## Directions for this task
From the entries below, list each line with "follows".

— START OF Records provided —

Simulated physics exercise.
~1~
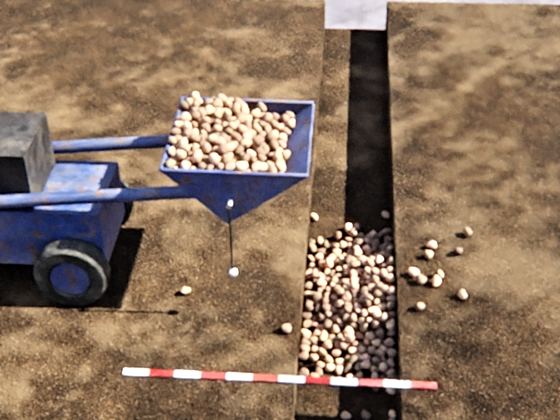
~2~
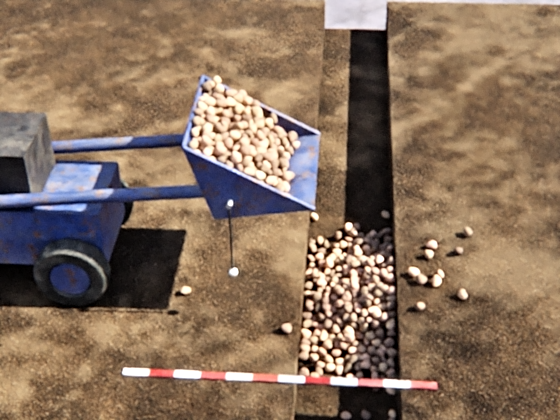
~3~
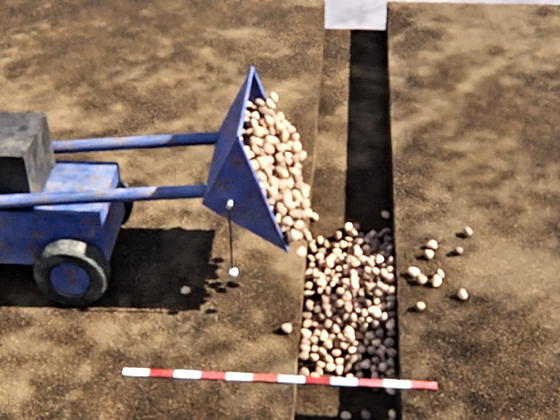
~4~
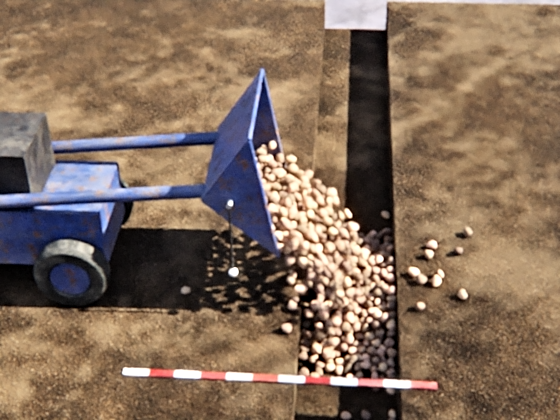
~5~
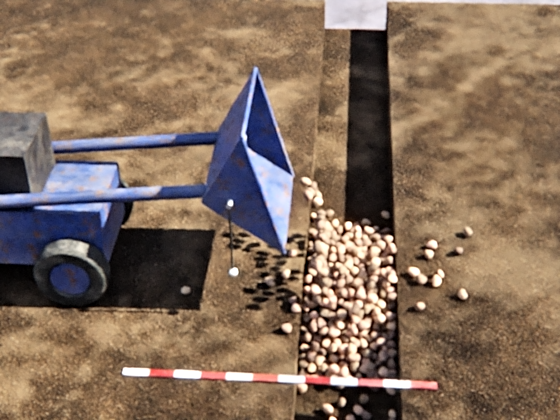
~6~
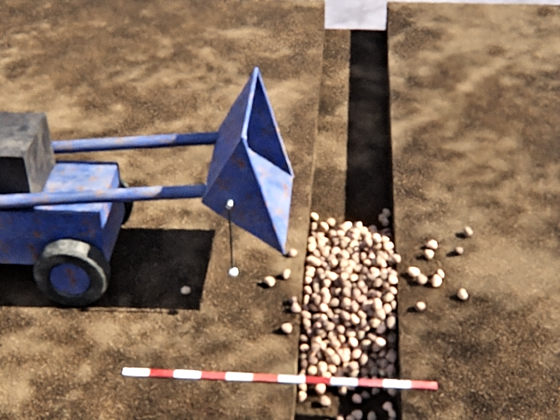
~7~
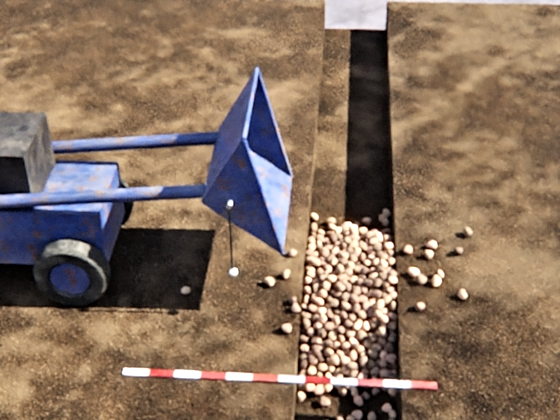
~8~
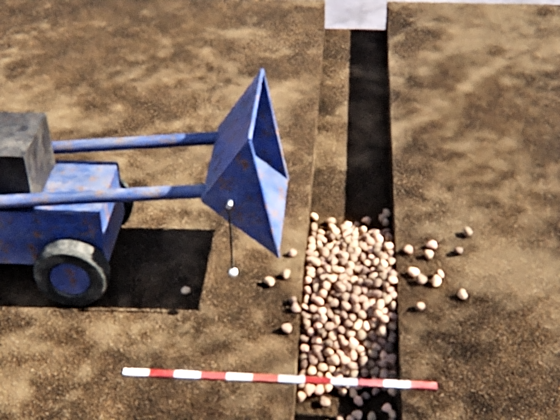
At first, a small blue loader on the left holds a bucket heaped with pale, rounded stones beside a dark trench that already contains a pile of them, with a few more scattered on the far side. The bucket tips forward toward the right, and the stones slide to its lip. They then pour out in a thick stream and tumble into the trench beyond a red and white striped rod. Soon the bucket is empty and stays steeply tilted, wobbling slightly. By the end, the trench pile is clearly larger, and a few stray stones lie on either side.
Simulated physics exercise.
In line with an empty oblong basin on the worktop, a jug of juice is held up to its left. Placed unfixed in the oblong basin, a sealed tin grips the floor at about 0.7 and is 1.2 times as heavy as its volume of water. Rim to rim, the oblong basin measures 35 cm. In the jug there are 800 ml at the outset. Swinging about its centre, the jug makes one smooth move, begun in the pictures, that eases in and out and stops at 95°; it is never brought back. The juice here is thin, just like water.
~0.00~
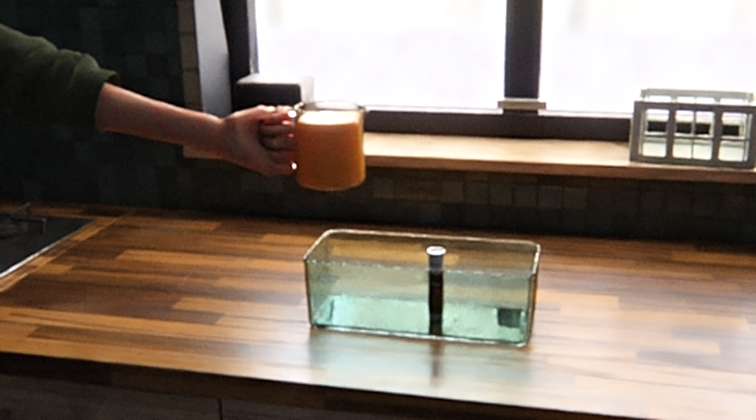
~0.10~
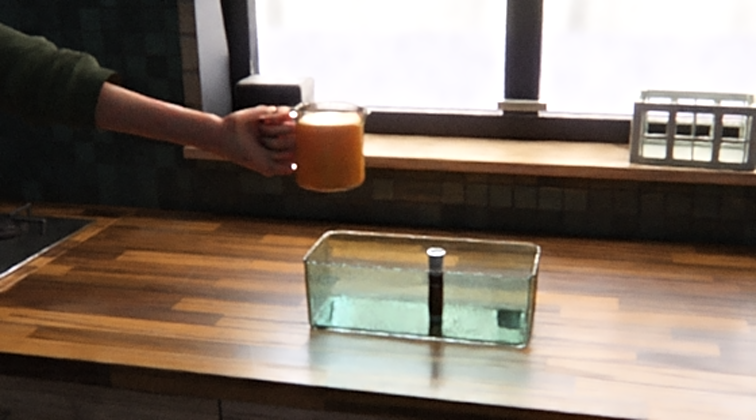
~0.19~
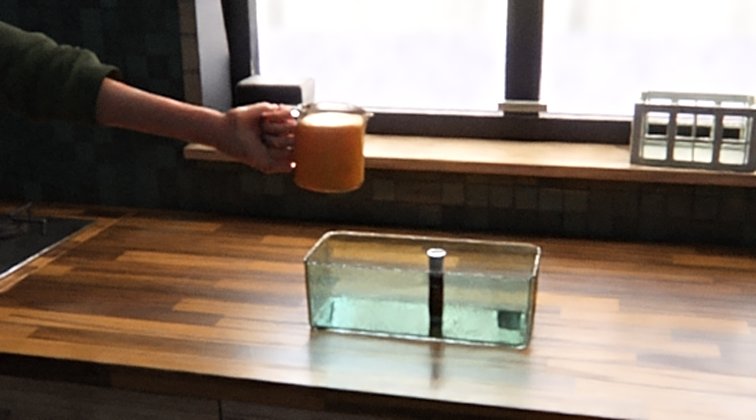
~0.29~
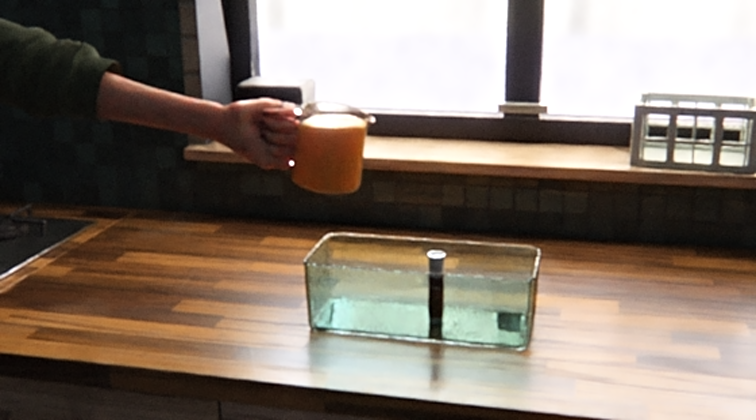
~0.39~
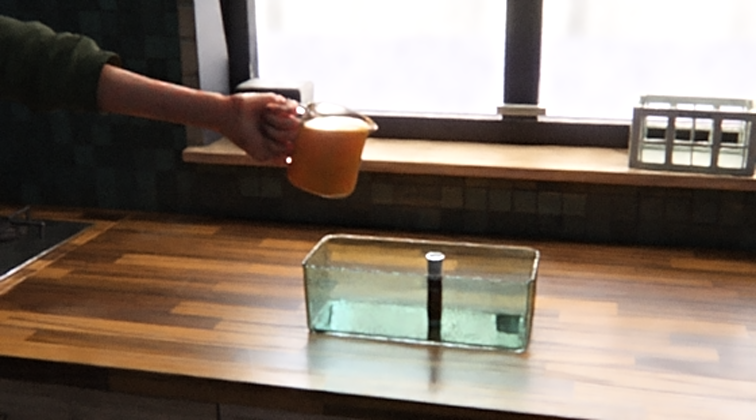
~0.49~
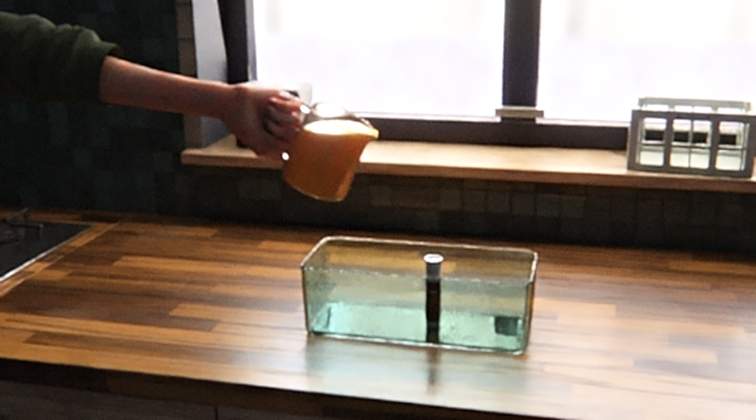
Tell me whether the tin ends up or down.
Down.
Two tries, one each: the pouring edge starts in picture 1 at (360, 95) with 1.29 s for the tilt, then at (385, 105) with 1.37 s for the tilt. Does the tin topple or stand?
Run one: It tumbles. Run two: It tumbles.
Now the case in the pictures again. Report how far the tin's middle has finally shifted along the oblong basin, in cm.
Roughly 9.0 cm.
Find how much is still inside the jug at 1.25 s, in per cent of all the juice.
Around 34 in a hundred is still there.
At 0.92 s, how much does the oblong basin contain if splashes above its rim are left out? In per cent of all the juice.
Roughly 10 per cent.
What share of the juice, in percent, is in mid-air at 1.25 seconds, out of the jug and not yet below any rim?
18 per cent, roughly.
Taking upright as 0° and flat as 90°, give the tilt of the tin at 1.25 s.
Tilt: Around 50 degrees.
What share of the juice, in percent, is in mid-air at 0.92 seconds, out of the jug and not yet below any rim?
Around 16 in a hundred.
By 0.92 s the tilt is 67° and 75 per cent is still to pour; the tin stands where it began.
By 1.25 s the tilt is 90° and 34 per cent is still to pour; the tin leans 52°.
By 1.58 s the tilt is 95° and 11 per cent is still to pour; the tin lies on its side.
By 1.95 s the tilt is 95° and 4 per cent is still to pour; the tin lies on its side.
At rest the tin lies on its side.
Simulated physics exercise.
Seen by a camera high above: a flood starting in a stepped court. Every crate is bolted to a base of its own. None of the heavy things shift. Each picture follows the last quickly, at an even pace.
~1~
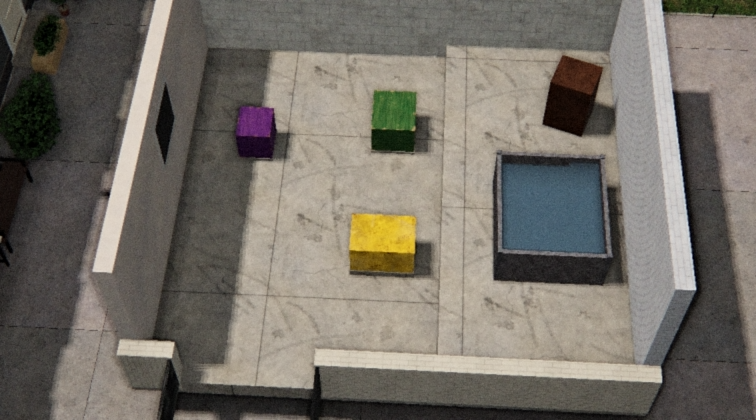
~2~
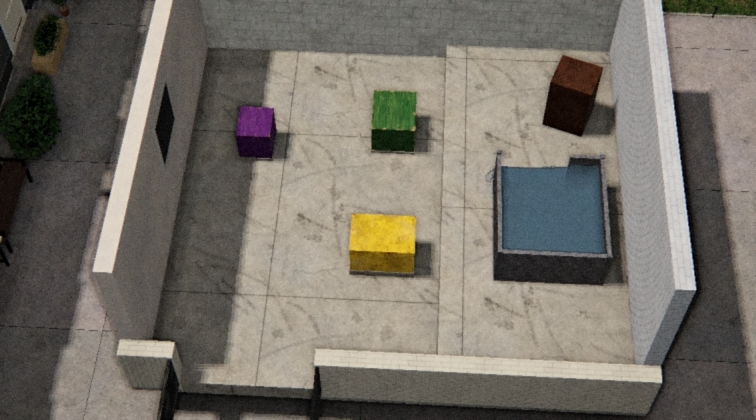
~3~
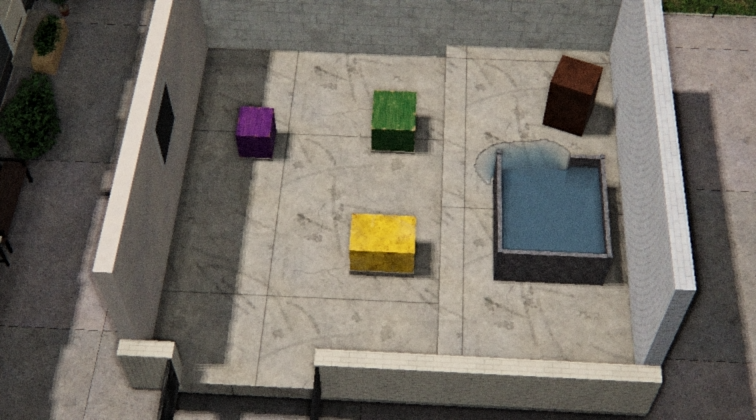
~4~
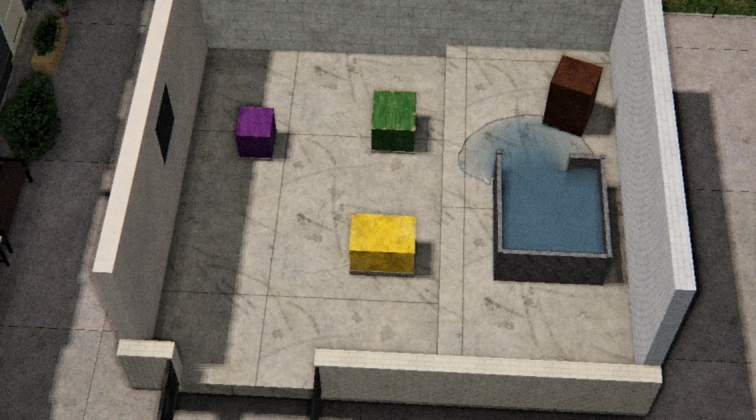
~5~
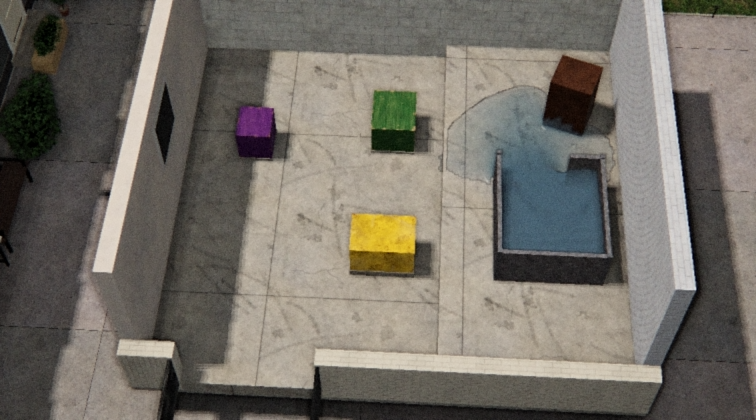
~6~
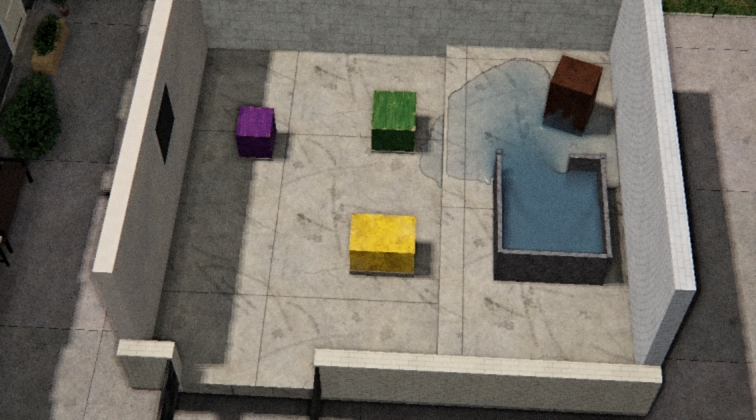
Water pours from a gap on the far side of a dark-walled tank in a walled court, spreading across the pale floor around the brown block and toward the green one, while the purple and yellow blocks stay still.
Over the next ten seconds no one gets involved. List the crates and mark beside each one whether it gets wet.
Green crate - gets wet; yellow crate - stays dry; purple crate - gets wet.
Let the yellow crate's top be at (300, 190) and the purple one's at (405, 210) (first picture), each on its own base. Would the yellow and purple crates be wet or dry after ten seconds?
Reading - yellow crate: Untouched, purple crate: Untouched.
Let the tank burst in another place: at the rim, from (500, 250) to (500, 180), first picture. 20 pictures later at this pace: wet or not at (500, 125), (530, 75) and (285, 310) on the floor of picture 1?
As listed: Free of water, not flooded, flooded.
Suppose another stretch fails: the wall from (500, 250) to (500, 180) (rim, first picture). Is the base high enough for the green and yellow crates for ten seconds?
I expect green goes wet while yellow goes wet.
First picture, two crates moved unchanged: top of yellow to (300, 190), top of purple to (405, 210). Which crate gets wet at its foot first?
That should be the green one.
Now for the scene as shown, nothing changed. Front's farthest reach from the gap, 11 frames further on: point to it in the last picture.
Estimated pixel: (261, 52).
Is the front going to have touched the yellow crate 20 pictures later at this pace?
In short: Yellow: Not reached.
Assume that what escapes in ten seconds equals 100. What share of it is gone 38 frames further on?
Near 0 in a hundred, I reckon.
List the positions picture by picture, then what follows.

— END OF Records provided —

## Expected answer
Seen by a camera high above: a flood starting in a stepped court. Every crate is bolted to a base of its own. None of the heavy things shift. Each picture follows the last quickly, at an even pace.
List the positions picture by picture, then what follows.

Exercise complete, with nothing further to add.